- [Dataset rows]
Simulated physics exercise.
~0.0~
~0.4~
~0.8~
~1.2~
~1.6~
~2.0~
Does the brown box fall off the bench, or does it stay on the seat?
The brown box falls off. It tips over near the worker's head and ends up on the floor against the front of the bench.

...

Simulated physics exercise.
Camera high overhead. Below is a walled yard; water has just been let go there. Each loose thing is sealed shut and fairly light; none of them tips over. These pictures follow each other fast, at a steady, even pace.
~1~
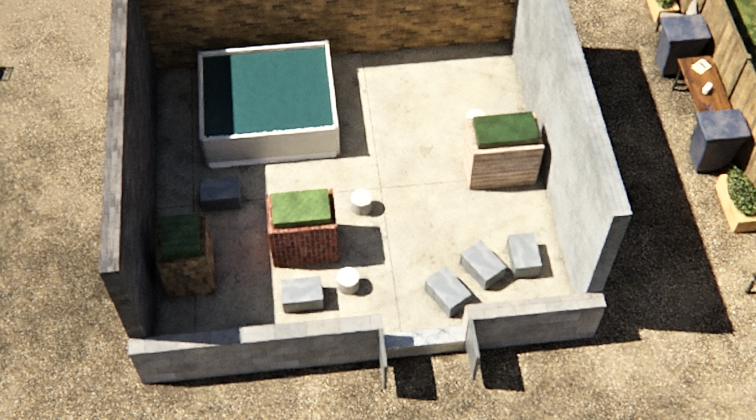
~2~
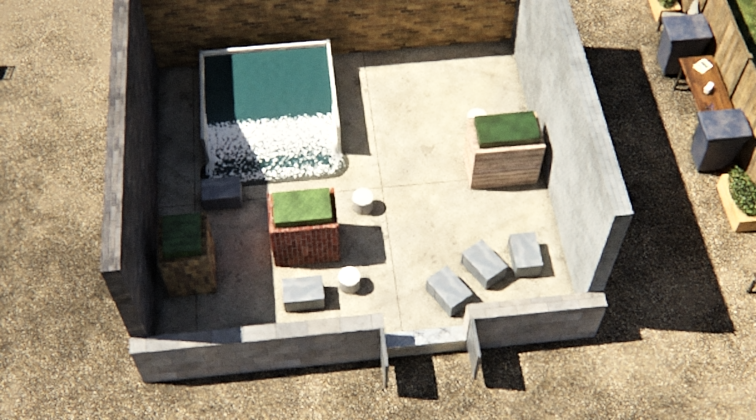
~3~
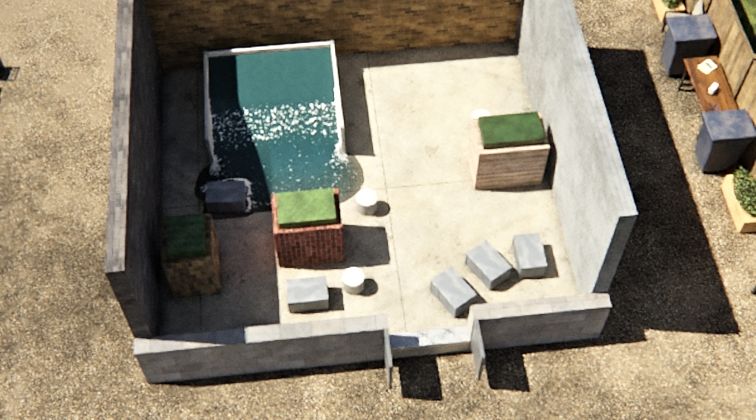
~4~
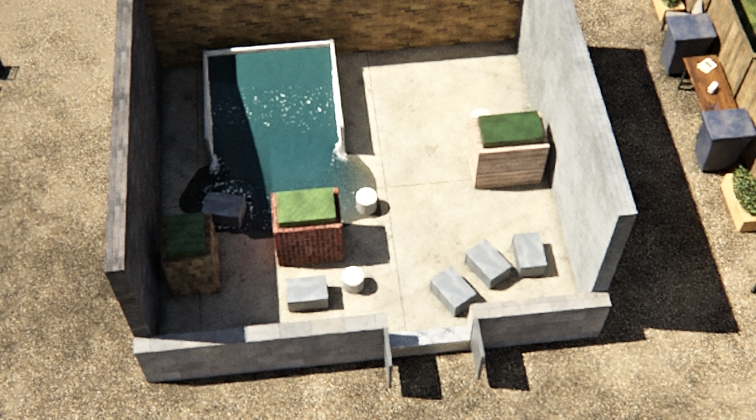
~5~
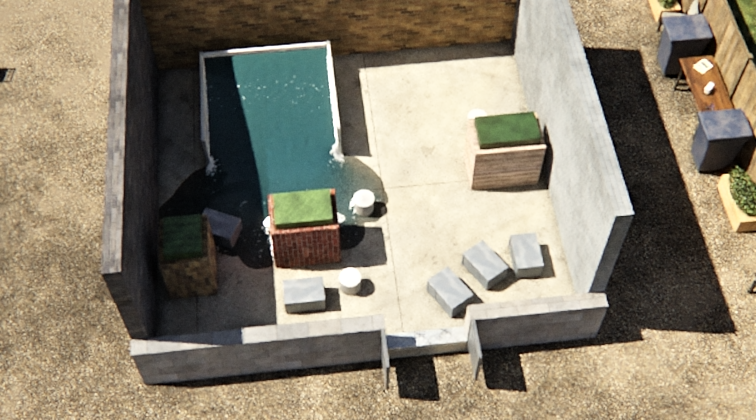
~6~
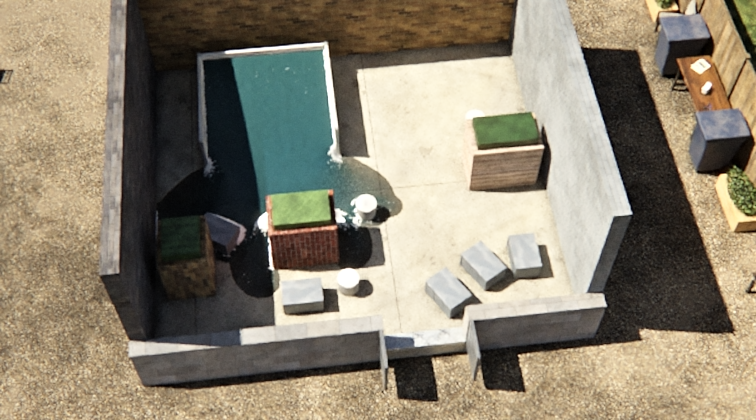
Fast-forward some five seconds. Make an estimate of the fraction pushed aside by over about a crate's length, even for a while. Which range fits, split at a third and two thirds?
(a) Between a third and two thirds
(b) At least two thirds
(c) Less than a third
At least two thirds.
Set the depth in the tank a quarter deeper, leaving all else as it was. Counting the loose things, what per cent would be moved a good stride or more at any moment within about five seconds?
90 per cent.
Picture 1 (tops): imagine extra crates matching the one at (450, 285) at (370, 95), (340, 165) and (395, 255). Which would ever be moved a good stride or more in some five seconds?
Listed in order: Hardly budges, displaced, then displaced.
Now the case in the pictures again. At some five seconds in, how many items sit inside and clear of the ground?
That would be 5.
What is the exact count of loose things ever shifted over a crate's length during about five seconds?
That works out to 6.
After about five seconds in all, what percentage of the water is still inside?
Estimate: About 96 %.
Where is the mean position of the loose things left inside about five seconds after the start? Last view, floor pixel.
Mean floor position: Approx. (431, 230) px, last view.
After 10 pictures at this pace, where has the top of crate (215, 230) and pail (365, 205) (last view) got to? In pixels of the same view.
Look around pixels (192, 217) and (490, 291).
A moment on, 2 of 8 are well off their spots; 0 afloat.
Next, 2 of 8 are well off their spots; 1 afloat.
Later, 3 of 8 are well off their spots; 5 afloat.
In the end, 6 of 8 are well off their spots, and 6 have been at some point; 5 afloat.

...

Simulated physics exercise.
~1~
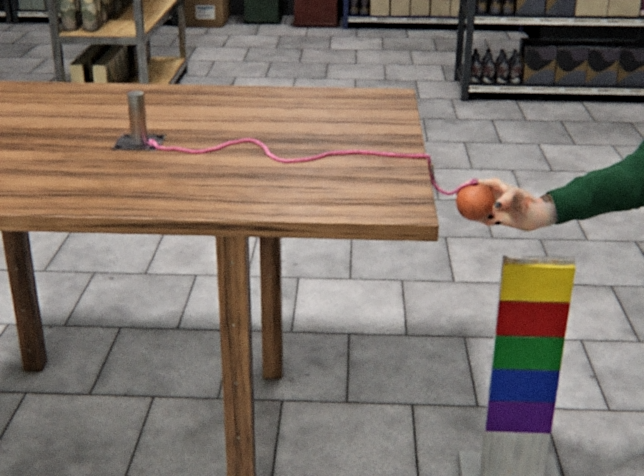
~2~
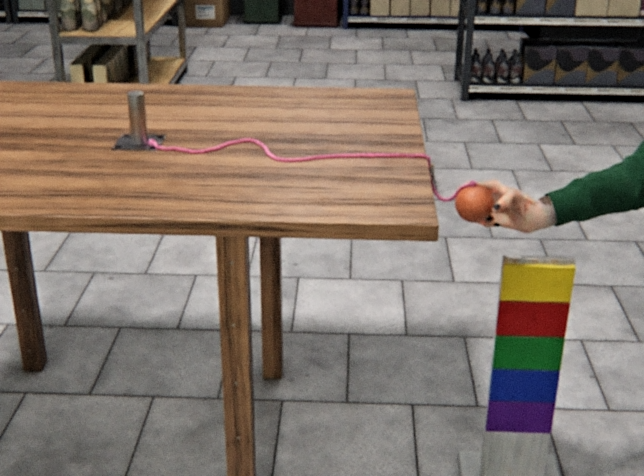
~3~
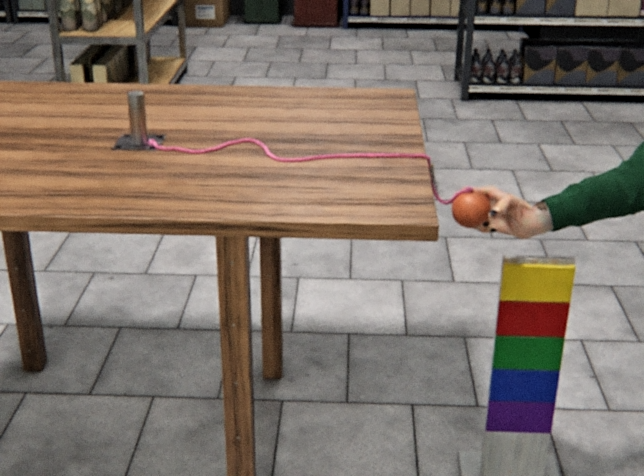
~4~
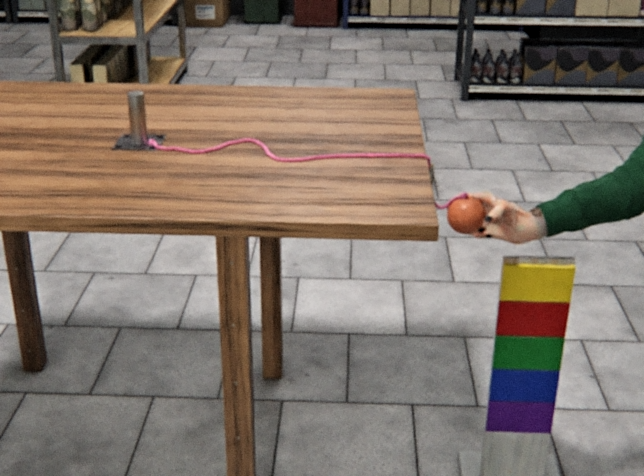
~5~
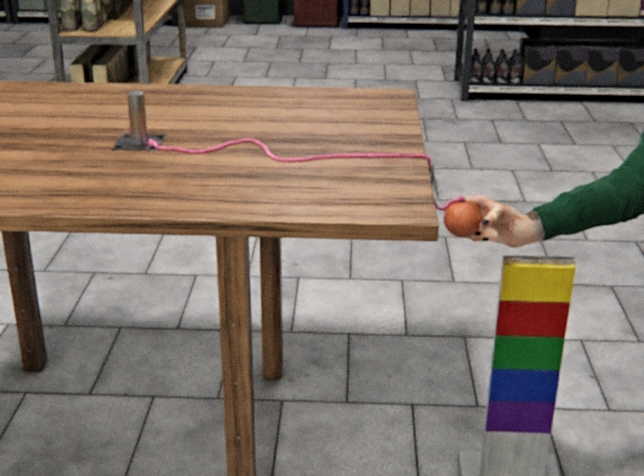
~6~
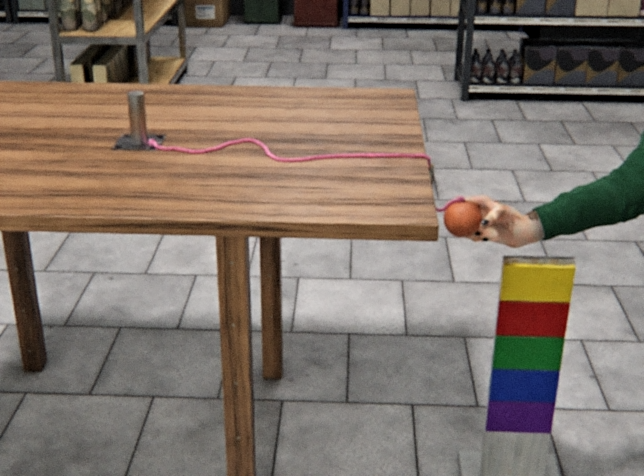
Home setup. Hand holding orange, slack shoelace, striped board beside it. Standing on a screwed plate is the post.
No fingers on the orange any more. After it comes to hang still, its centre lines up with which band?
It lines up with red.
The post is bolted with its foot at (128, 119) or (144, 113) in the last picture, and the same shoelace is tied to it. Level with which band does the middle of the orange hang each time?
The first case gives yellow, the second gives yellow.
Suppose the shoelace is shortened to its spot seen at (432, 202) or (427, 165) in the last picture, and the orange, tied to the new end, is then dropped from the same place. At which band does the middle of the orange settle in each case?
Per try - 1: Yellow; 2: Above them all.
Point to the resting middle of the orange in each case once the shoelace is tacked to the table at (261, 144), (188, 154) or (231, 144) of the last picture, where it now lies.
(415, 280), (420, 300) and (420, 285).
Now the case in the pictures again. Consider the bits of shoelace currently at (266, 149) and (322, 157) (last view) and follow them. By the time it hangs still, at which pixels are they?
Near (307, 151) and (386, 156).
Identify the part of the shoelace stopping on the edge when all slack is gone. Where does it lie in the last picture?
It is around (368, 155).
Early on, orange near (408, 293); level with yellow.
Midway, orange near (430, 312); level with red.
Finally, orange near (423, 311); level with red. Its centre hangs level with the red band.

- [Task details] Pick out, from the lines above, every one that contains the string "even".

- [The answer]
Camera high overhead. Below is a walled yard; water has just been let go there. Each loose thing is sealed shut and fairly light; none of them tips over. These pictures follow each other fast, at a steady, even pace.
Fast-forward some five seconds. Make an estimate of the fraction pushed aside by over about a crate's length, even for a while. Which range fits, split at a third and two thirds?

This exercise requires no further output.